* Begin Input data *
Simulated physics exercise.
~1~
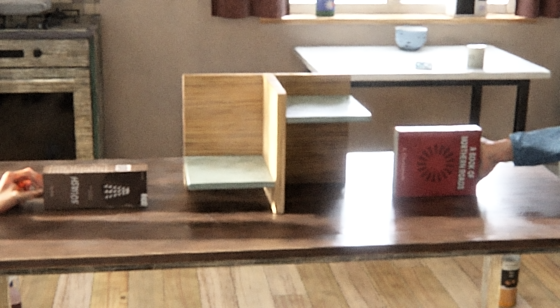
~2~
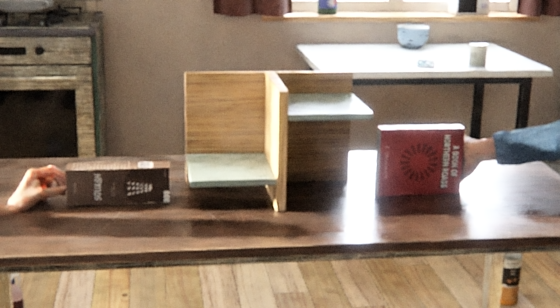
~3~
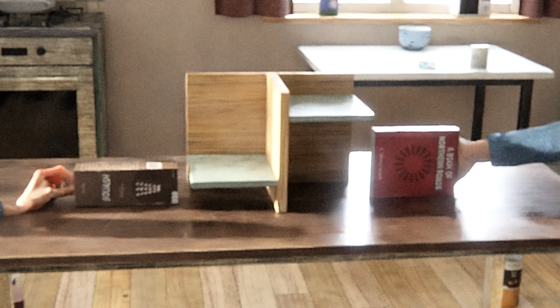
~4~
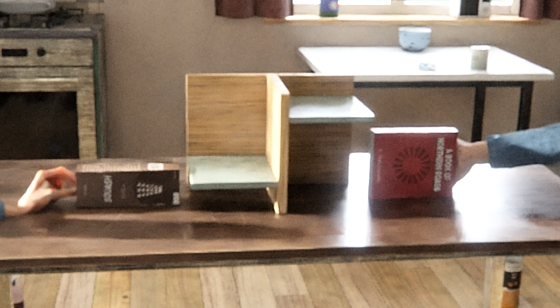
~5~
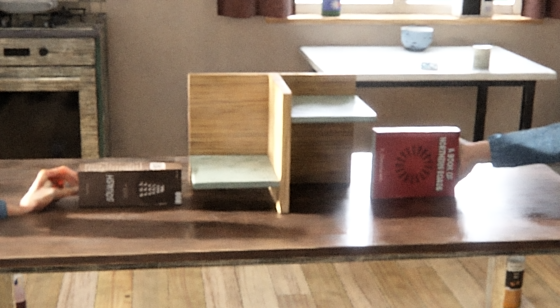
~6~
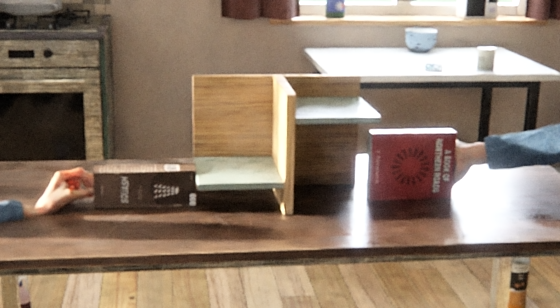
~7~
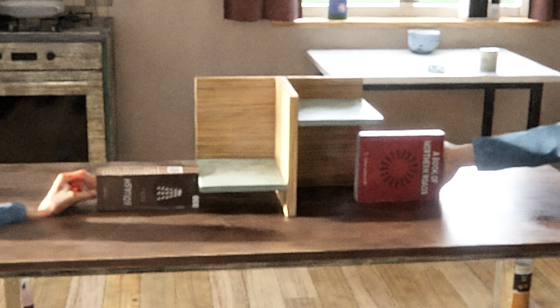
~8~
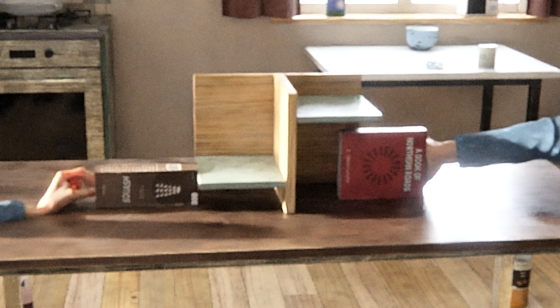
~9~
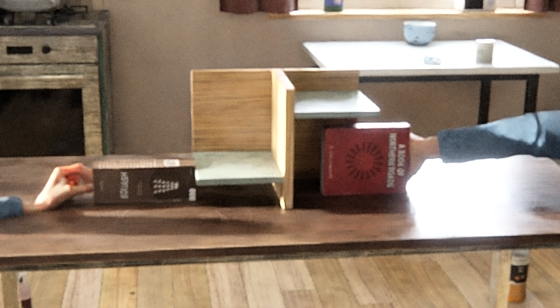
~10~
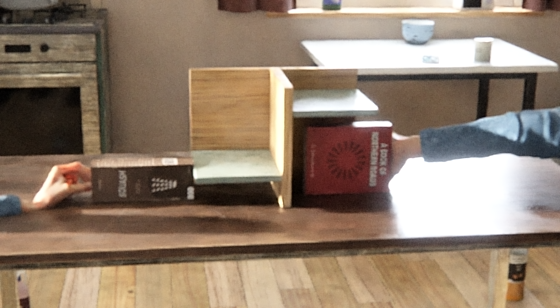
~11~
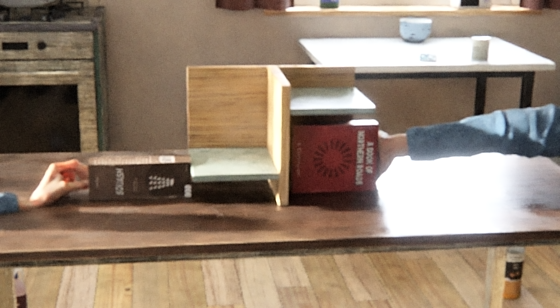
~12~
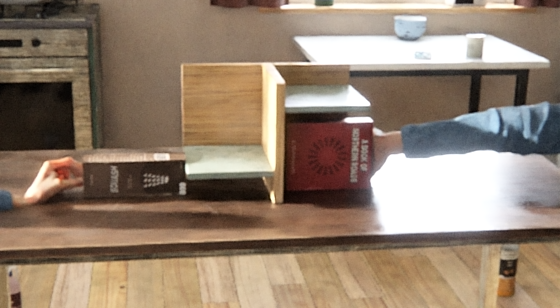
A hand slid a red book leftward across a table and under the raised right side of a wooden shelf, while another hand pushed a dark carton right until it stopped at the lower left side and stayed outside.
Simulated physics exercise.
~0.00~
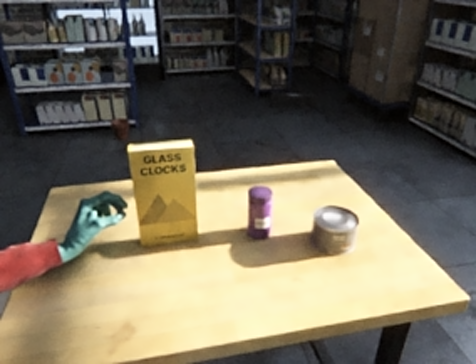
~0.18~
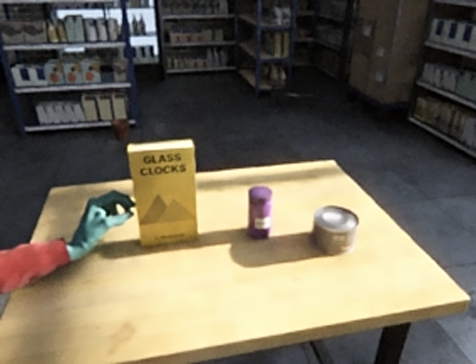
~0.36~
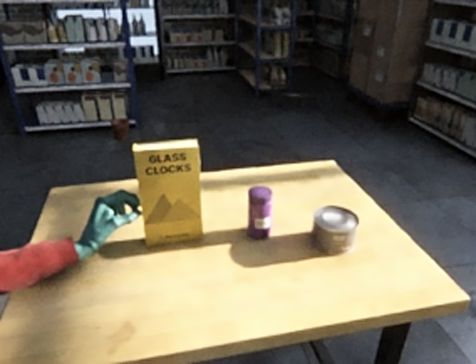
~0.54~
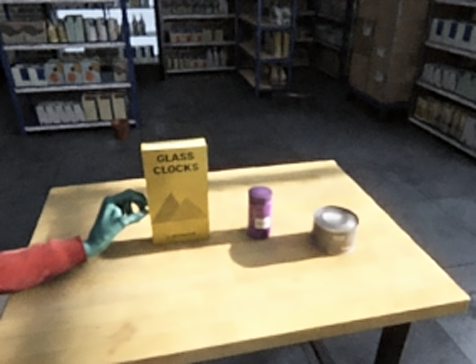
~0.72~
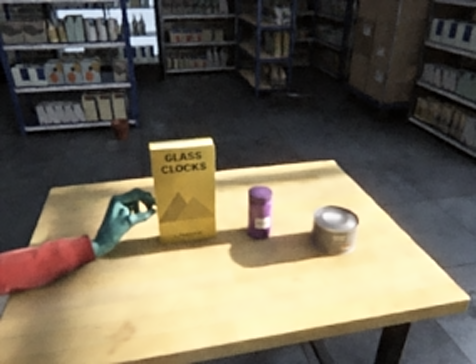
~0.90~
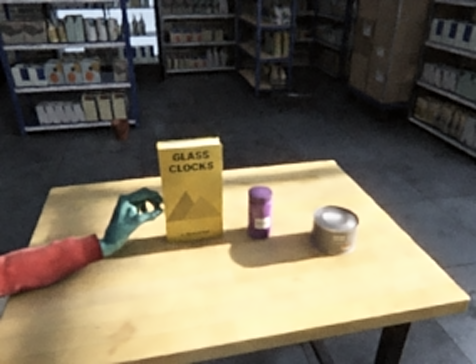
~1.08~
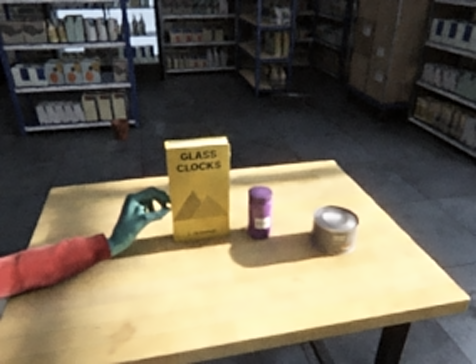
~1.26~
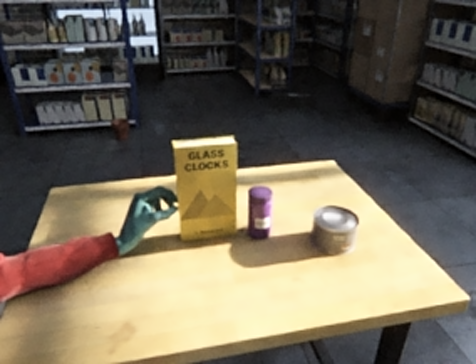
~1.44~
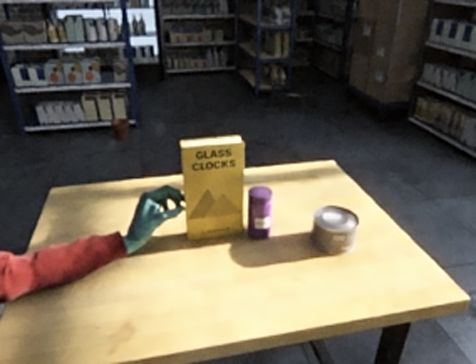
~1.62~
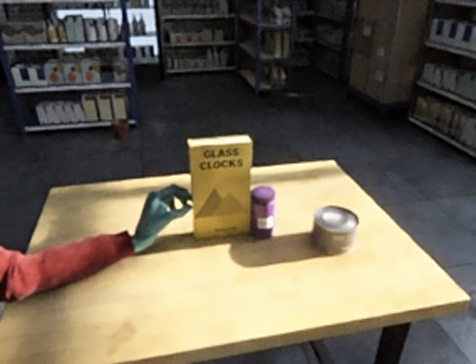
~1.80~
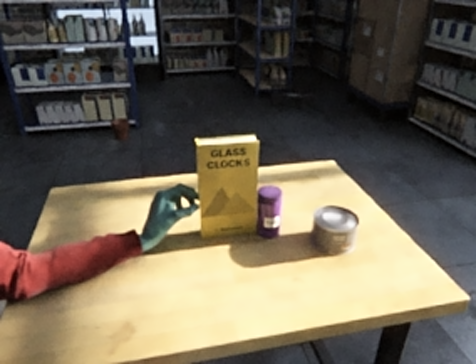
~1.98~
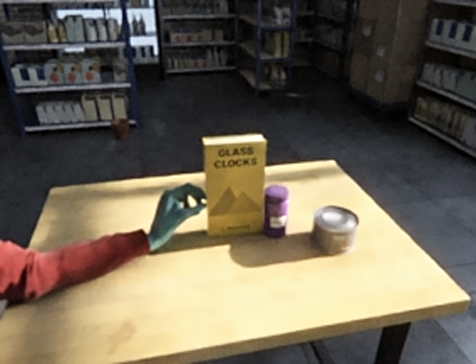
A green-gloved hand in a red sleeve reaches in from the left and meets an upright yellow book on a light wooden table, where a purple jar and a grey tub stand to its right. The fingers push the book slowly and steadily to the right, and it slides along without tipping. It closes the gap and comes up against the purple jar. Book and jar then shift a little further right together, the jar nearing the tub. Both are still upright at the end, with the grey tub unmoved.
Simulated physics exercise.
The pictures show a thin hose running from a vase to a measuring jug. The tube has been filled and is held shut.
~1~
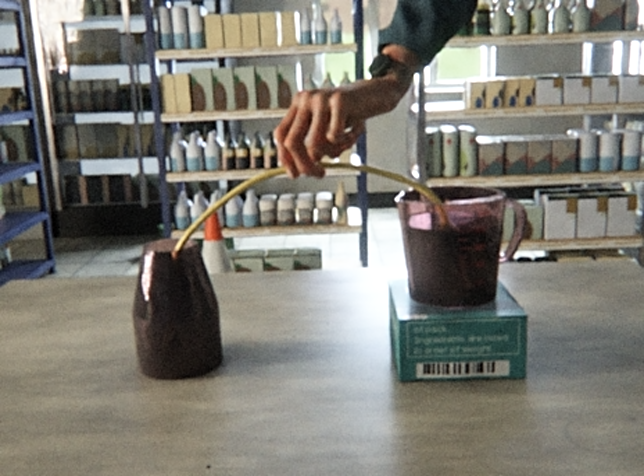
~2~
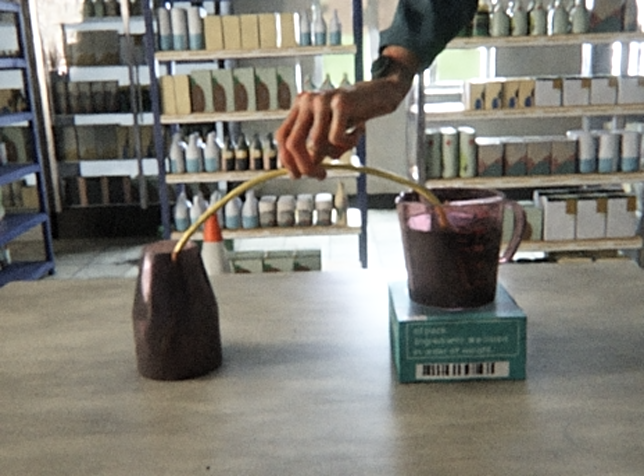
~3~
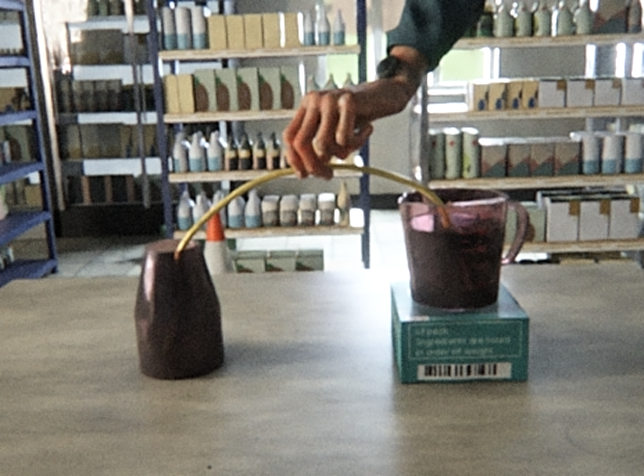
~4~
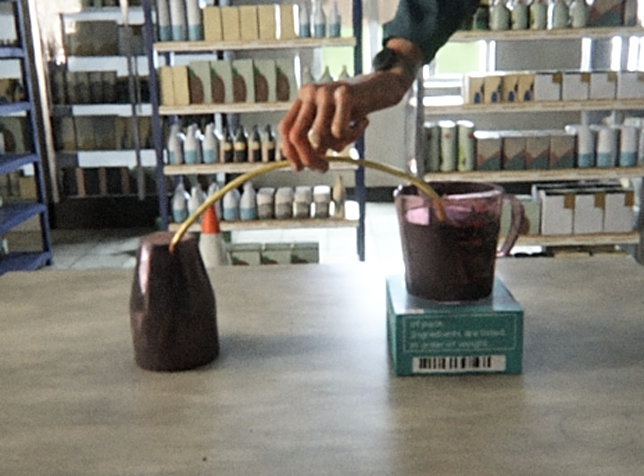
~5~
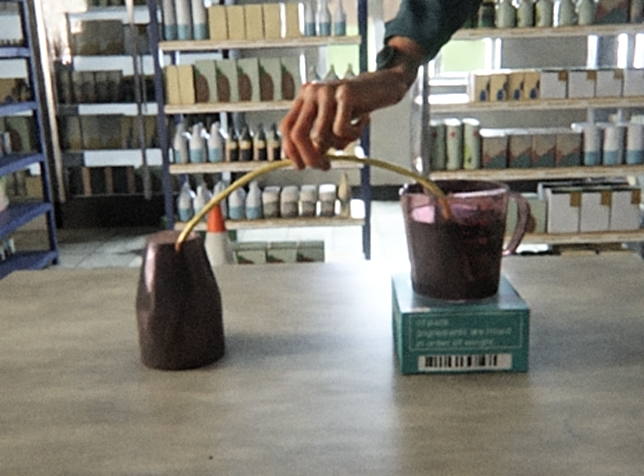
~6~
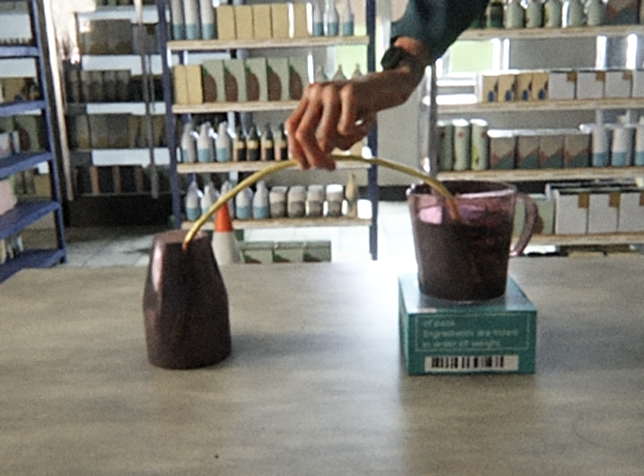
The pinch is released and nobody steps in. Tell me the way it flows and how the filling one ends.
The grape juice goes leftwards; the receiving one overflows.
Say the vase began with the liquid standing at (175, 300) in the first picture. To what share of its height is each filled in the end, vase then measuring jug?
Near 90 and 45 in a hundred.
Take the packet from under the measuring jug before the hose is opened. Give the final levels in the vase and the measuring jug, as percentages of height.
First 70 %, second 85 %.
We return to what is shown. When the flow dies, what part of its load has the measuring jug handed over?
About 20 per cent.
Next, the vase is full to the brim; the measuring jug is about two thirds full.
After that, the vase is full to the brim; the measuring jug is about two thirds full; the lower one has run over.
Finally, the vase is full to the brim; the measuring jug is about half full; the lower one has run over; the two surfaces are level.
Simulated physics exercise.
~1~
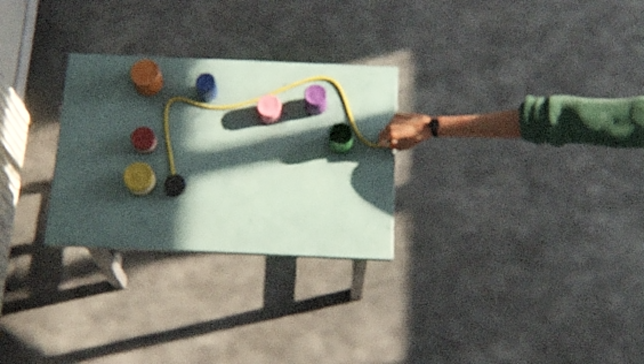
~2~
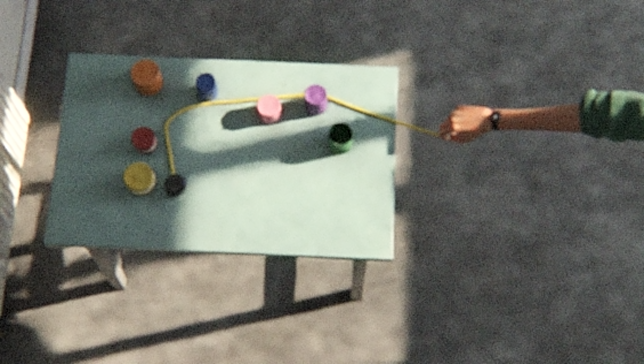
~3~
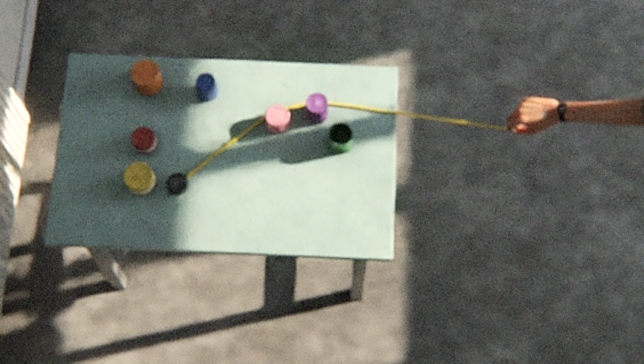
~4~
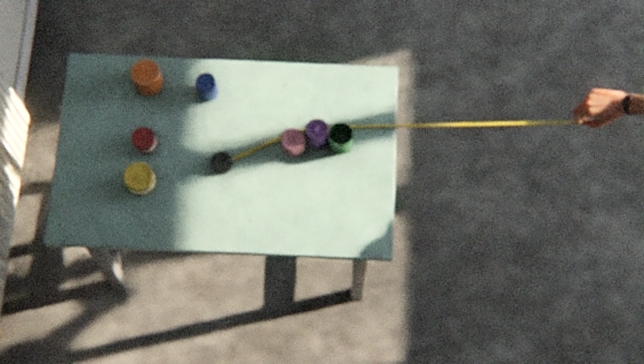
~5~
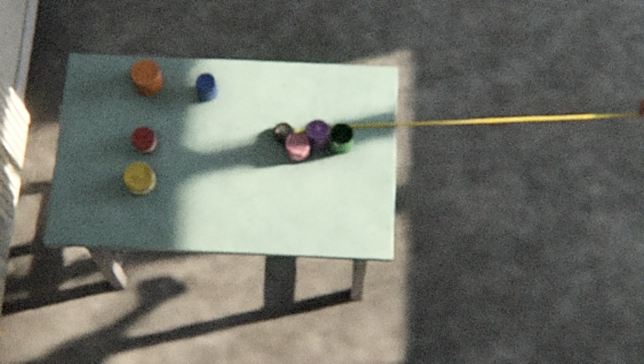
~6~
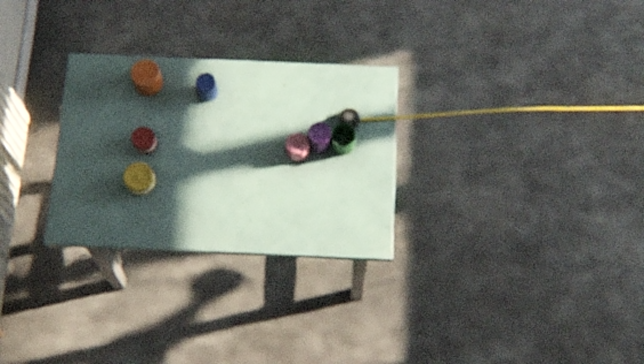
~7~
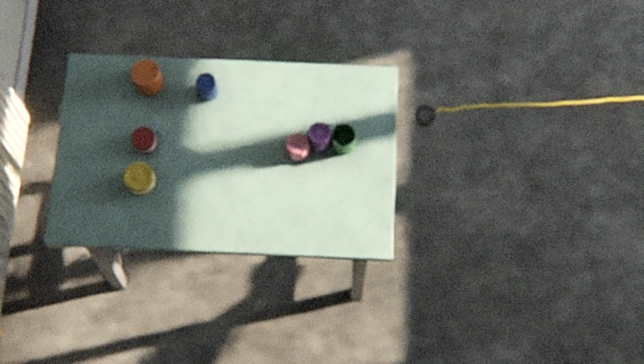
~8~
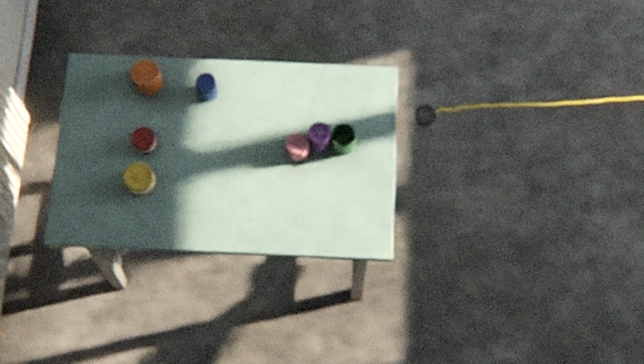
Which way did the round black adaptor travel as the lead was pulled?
* End Input data *
== Task objective ==
Return the full material word for word. Do not include the pictures.

== Solution below ==
Simulated physics exercise.
~1~
~2~
~3~
~4~
~5~
~6~
~7~
~8~
~9~
~10~
~11~
~12~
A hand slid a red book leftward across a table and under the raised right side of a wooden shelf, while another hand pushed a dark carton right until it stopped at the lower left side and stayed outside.
Simulated physics exercise.
~0.00~
~0.18~
~0.36~
~0.54~
~0.72~
~0.90~
~1.08~
~1.26~
~1.44~
~1.62~
~1.80~
~1.98~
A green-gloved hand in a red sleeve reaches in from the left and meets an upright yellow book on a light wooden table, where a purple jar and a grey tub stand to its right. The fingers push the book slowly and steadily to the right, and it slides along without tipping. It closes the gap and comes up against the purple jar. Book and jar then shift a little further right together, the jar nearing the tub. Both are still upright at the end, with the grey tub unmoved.
Simulated physics exercise.
The pictures show a thin hose running from a vase to a measuring jug. The tube has been filled and is held shut.
~1~
~2~
~3~
~4~
~5~
~6~
The pinch is released and nobody steps in. Tell me the way it flows and how the filling one ends.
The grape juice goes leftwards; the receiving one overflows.
Say the vase began with the liquid standing at (175, 300) in the first picture. To what share of its height is each filled in the end, vase then measuring jug?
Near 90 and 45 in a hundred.
Take the packet from under the measuring jug before the hose is opened. Give the final levels in the vase and the measuring jug, as percentages of height.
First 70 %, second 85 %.
We return to what is shown. When the flow dies, what part of its load has the measuring jug handed over?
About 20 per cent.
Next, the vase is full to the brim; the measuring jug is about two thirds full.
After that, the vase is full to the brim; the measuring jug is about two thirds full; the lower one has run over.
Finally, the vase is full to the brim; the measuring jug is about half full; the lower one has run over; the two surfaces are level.
Simulated physics exercise.
~1~
~2~
~3~
~4~
~5~
~6~
~7~
~8~
Which way did the round black adaptor travel as the lead was pulled?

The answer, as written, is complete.